» **EXERCISE**: Copy every line that contains the string "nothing" from the entries below.

**********

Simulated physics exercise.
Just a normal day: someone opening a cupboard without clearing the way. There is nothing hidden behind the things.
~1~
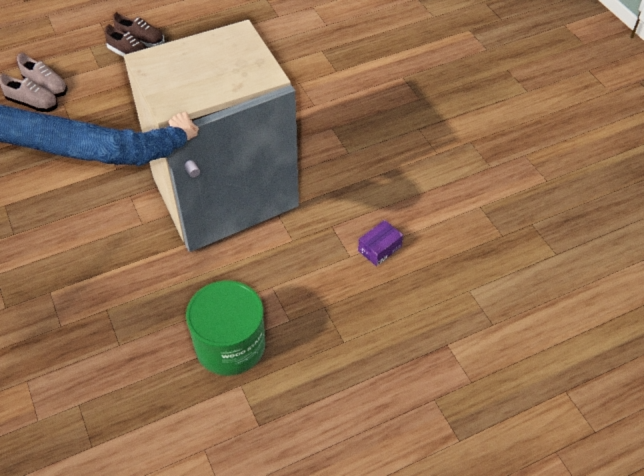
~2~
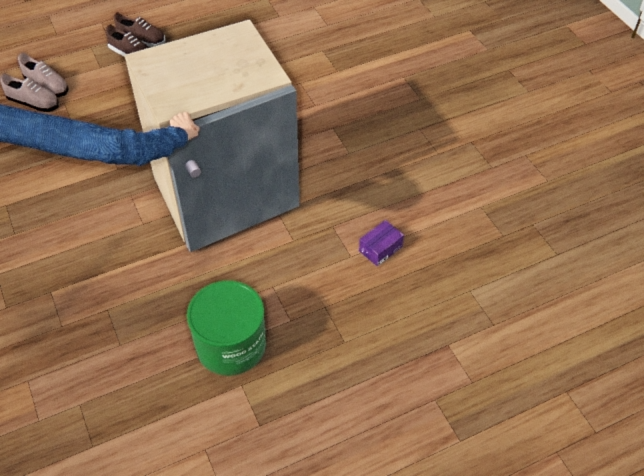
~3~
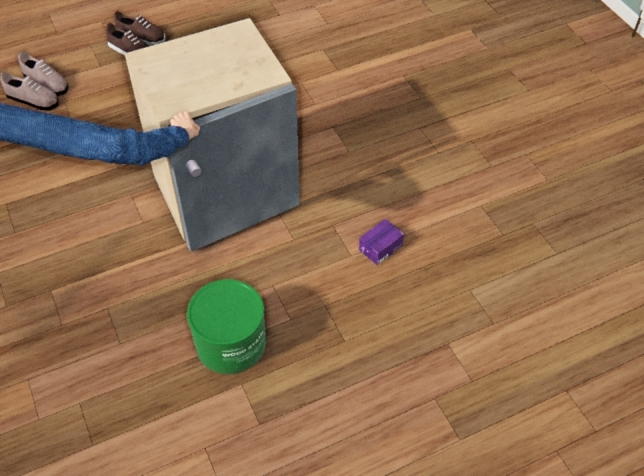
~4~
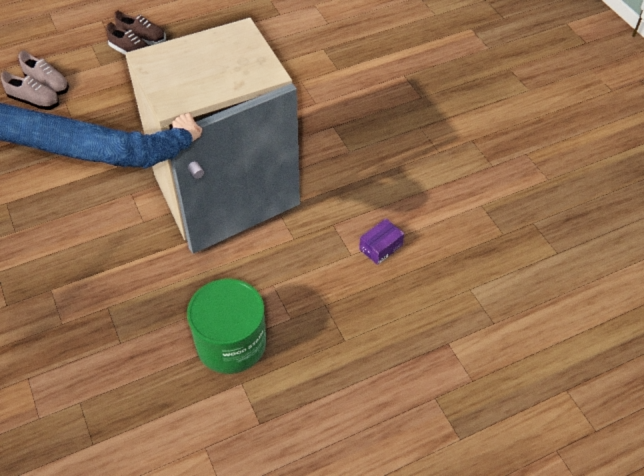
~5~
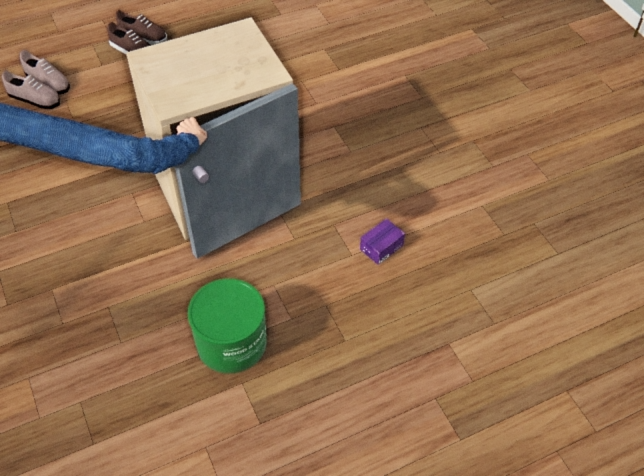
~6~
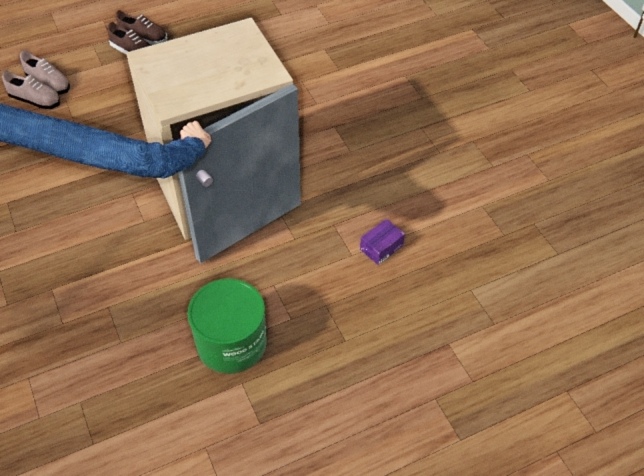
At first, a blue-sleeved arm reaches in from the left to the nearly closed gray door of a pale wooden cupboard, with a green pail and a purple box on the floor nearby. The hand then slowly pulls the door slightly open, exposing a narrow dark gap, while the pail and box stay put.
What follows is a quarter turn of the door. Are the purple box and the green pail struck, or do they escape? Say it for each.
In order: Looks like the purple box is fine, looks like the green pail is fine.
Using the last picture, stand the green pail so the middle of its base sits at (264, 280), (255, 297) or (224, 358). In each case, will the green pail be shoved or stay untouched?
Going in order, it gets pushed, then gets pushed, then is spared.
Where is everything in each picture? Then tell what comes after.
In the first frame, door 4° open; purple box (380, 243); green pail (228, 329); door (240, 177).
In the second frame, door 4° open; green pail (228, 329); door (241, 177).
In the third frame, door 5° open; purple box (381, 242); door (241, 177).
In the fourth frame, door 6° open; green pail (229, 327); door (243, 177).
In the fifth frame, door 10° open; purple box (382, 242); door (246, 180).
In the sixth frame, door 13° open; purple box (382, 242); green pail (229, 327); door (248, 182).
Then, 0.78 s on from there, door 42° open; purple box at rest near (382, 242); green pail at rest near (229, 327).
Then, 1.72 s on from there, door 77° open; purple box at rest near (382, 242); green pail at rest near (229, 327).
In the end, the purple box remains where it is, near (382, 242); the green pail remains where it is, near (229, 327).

**********

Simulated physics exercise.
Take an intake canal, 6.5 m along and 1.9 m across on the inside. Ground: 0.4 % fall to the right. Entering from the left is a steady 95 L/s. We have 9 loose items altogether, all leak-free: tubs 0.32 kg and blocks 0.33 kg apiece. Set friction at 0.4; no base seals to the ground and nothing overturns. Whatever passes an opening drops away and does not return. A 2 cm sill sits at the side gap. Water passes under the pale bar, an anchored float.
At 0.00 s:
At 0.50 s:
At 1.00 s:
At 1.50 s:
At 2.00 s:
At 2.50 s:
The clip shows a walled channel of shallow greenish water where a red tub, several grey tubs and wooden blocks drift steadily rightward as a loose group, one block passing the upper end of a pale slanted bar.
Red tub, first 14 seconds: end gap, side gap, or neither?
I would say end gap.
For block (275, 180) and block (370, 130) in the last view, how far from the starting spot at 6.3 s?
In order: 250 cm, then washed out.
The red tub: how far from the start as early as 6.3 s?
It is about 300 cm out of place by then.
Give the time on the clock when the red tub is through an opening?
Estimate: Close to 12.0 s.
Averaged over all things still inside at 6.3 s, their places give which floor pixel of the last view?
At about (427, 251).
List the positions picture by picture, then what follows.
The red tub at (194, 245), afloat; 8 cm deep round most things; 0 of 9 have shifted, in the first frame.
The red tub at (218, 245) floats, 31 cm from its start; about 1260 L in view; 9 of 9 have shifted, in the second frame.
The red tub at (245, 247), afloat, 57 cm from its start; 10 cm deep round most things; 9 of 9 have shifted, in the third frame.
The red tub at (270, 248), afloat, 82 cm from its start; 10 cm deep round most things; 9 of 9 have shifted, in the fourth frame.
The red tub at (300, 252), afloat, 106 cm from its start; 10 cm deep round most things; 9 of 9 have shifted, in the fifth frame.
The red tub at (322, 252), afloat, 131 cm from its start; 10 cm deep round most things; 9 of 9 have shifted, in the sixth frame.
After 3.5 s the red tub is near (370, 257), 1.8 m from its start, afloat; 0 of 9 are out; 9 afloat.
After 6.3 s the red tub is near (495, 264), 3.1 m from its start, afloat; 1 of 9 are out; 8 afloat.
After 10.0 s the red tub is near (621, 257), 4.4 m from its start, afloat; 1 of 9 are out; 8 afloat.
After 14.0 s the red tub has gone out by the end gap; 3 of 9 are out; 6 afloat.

**********

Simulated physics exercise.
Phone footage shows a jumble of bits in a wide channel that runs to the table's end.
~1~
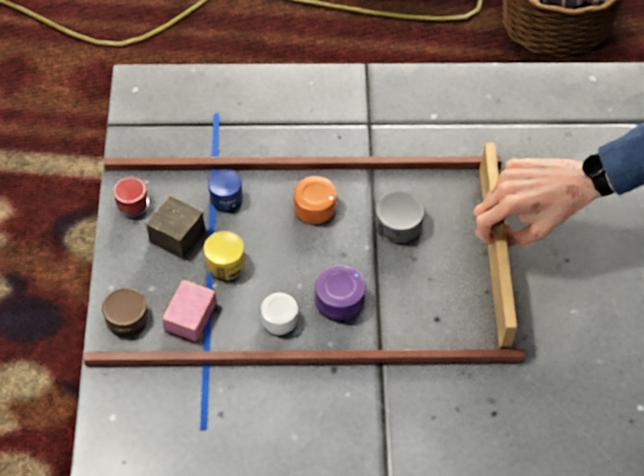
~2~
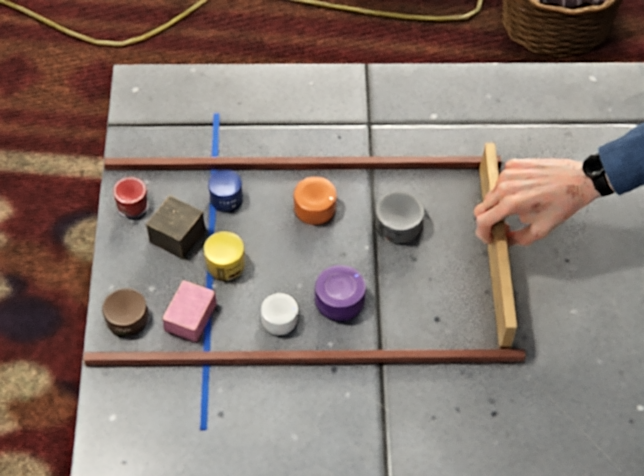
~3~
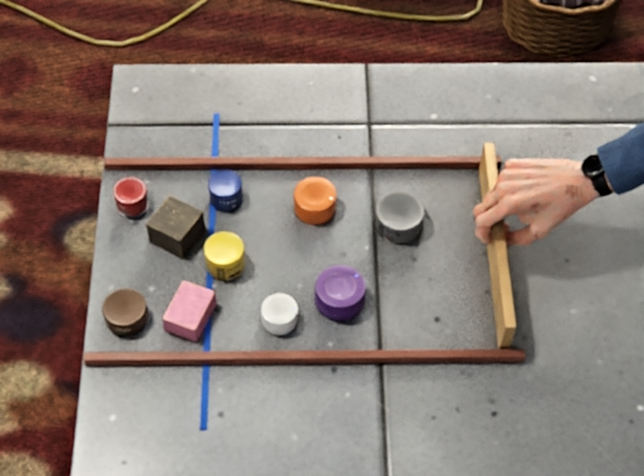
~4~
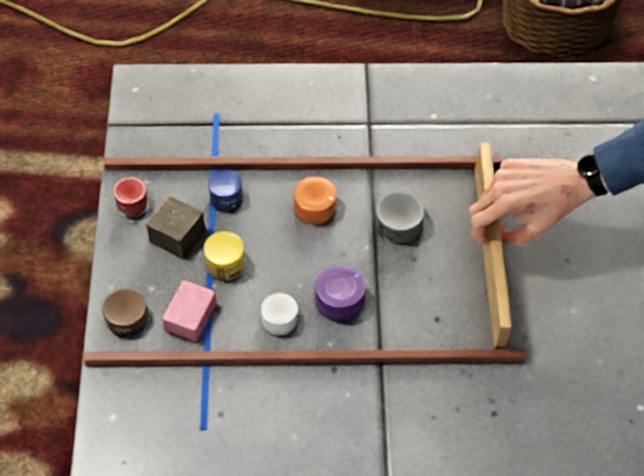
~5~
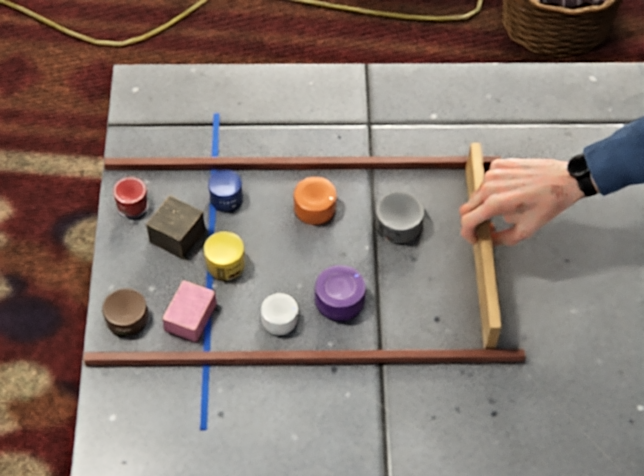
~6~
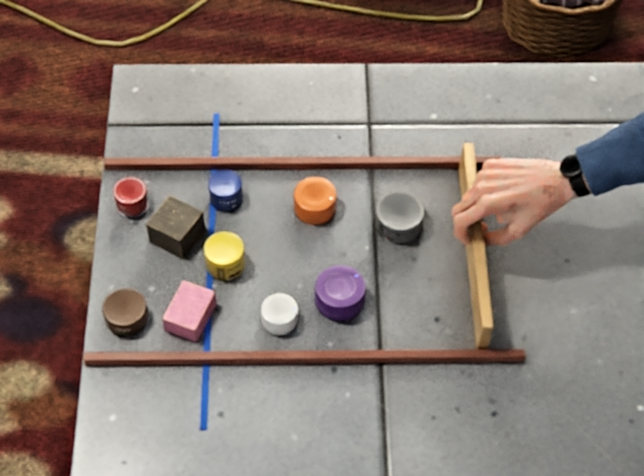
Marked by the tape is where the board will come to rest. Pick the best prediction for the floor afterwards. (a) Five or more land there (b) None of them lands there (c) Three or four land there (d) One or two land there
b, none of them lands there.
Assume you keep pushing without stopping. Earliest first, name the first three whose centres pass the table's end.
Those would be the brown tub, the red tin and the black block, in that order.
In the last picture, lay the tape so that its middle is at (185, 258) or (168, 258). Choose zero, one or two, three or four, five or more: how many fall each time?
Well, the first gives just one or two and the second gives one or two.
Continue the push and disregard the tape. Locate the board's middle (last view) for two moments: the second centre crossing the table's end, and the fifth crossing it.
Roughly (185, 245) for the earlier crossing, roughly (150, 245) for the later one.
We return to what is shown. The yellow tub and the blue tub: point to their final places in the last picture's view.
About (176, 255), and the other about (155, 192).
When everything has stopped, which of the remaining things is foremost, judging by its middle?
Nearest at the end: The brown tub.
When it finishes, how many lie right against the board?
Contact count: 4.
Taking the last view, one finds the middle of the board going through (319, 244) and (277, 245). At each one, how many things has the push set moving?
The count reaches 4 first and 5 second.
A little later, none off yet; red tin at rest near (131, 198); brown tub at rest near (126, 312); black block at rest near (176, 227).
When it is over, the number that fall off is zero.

**********

» **RESULT OF THE TASK**:
Just a normal day: someone opening a cupboard without clearing the way. There is nothing hidden behind the things.
Take an intake canal, 6.5 m along and 1.9 m across on the inside. Ground: 0.4 % fall to the right. Entering from the left is a steady 95 L/s. We have 9 loose items altogether, all leak-free: tubs 0.32 kg and blocks 0.33 kg apiece. Set friction at 0.4; no base seals to the ground and nothing overturns. Whatever passes an opening drops away and does not return. A 2 cm sill sits at the side gap. Water passes under the pale bar, an anchored float.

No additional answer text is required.